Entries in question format
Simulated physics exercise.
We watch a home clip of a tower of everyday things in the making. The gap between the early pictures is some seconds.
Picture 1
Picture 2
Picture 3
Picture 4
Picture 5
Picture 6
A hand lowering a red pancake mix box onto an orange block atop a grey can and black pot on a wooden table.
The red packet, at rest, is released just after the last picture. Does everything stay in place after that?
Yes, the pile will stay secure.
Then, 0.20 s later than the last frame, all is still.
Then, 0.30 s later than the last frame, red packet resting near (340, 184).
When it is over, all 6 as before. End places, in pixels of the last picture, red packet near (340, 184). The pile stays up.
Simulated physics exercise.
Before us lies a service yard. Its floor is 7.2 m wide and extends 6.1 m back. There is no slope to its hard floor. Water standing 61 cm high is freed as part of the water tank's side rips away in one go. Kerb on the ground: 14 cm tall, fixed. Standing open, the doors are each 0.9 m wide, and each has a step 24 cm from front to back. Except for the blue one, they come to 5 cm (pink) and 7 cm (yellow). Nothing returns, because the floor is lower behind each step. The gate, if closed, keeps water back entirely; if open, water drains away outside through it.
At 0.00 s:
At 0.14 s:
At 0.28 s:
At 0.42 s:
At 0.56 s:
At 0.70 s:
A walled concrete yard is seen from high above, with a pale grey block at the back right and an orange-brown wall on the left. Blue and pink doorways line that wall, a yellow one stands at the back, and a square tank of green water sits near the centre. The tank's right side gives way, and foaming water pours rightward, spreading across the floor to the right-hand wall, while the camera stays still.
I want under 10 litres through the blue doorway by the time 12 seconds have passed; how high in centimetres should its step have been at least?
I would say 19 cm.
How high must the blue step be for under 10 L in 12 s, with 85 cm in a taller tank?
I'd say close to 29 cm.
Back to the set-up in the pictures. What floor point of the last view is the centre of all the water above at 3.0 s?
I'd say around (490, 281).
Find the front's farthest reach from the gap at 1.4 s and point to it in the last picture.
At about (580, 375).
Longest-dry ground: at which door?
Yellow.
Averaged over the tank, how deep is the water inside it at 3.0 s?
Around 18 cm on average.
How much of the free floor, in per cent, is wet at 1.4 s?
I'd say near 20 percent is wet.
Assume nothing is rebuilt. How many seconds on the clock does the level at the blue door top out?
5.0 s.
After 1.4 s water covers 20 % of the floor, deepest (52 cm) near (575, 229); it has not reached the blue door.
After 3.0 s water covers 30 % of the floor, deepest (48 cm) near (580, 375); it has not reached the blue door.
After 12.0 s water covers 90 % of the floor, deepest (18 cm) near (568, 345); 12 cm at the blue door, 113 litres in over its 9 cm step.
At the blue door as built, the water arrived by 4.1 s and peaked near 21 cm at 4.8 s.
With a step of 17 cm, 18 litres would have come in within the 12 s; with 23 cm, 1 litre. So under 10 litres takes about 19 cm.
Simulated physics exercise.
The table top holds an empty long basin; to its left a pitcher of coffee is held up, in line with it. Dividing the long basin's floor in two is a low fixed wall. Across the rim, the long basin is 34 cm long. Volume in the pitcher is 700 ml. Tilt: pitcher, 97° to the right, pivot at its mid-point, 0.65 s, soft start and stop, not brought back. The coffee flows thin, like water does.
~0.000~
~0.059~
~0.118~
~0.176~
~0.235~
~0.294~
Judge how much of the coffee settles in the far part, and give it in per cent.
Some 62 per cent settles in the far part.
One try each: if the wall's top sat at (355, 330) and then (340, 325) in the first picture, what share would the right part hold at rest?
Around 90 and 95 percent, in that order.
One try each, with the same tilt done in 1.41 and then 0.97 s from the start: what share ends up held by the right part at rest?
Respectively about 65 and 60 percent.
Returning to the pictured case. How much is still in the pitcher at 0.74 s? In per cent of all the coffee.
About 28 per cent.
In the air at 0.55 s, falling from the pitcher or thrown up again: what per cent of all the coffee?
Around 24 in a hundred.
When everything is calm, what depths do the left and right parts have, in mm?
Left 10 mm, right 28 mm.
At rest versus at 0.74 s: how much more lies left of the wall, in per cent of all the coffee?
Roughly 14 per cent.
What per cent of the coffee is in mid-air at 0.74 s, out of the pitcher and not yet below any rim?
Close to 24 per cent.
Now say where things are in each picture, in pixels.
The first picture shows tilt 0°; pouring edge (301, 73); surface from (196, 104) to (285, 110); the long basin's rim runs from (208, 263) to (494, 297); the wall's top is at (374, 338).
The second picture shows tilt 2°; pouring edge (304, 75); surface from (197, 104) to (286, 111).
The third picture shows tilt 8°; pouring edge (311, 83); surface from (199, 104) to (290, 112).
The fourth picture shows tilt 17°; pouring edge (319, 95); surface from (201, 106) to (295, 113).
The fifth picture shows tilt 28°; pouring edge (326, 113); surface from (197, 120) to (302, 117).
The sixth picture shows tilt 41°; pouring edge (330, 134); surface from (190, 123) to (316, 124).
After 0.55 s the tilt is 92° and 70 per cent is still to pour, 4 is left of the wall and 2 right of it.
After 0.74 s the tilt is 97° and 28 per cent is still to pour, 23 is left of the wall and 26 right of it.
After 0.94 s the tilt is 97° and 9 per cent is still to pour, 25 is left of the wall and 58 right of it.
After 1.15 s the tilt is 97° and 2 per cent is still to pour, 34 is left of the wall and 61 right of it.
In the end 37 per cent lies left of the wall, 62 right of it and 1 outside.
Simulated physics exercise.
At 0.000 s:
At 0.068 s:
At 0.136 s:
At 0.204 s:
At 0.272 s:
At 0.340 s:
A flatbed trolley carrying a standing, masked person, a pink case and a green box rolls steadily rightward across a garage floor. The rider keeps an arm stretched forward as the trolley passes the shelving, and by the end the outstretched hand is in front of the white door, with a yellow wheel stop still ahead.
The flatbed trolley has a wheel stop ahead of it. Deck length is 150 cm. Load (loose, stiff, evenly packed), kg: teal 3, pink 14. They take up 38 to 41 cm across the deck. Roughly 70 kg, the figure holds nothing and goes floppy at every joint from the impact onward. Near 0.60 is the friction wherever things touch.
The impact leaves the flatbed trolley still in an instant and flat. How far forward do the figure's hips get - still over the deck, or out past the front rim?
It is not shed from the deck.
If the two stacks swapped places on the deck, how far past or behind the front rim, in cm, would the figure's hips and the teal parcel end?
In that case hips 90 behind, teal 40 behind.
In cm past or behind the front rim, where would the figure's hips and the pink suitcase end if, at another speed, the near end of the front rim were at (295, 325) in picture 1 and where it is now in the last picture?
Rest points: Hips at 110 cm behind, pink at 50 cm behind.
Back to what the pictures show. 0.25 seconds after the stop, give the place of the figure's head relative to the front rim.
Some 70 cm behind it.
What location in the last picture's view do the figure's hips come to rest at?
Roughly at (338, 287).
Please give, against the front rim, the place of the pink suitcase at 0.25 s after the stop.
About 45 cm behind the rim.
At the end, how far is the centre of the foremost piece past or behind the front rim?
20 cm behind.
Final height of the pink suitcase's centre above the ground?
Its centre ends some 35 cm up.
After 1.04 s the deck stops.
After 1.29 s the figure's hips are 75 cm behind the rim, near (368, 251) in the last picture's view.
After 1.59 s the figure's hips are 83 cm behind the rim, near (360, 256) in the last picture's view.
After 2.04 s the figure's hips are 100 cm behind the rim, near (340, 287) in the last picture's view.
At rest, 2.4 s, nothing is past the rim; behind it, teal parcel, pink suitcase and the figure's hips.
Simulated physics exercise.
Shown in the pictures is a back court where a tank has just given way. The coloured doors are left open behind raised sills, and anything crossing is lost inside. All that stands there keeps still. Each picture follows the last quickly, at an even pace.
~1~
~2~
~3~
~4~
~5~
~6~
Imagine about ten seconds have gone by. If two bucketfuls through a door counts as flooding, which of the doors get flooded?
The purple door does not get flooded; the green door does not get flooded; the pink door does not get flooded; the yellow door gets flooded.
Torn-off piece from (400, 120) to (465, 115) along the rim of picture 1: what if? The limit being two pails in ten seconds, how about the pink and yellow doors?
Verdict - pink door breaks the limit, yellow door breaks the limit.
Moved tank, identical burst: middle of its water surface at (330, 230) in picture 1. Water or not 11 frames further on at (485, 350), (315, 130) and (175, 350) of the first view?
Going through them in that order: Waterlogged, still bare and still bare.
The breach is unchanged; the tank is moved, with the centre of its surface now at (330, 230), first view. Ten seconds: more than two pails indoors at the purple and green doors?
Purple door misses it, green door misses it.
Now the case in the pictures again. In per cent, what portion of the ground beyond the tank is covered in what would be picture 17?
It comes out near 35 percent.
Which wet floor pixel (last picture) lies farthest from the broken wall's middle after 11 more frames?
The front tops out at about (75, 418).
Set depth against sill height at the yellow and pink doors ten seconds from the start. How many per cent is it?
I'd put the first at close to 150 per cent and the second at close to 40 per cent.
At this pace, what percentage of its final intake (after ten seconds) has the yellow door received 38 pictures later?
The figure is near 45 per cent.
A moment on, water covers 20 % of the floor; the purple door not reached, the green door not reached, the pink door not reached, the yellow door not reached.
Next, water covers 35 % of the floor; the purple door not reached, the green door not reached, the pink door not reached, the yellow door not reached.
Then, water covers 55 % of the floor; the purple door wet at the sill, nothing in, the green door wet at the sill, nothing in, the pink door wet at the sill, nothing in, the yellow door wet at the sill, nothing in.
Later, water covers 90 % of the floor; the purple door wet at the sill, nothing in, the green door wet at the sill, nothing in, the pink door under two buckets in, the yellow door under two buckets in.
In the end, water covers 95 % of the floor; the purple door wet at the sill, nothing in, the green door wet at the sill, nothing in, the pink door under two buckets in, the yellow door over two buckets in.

* [WHAT YOU WILL DO] Find how many lines in the records contain the string "open", then give the number alone.

* [RESPONSE TO THE EXERCISE] 2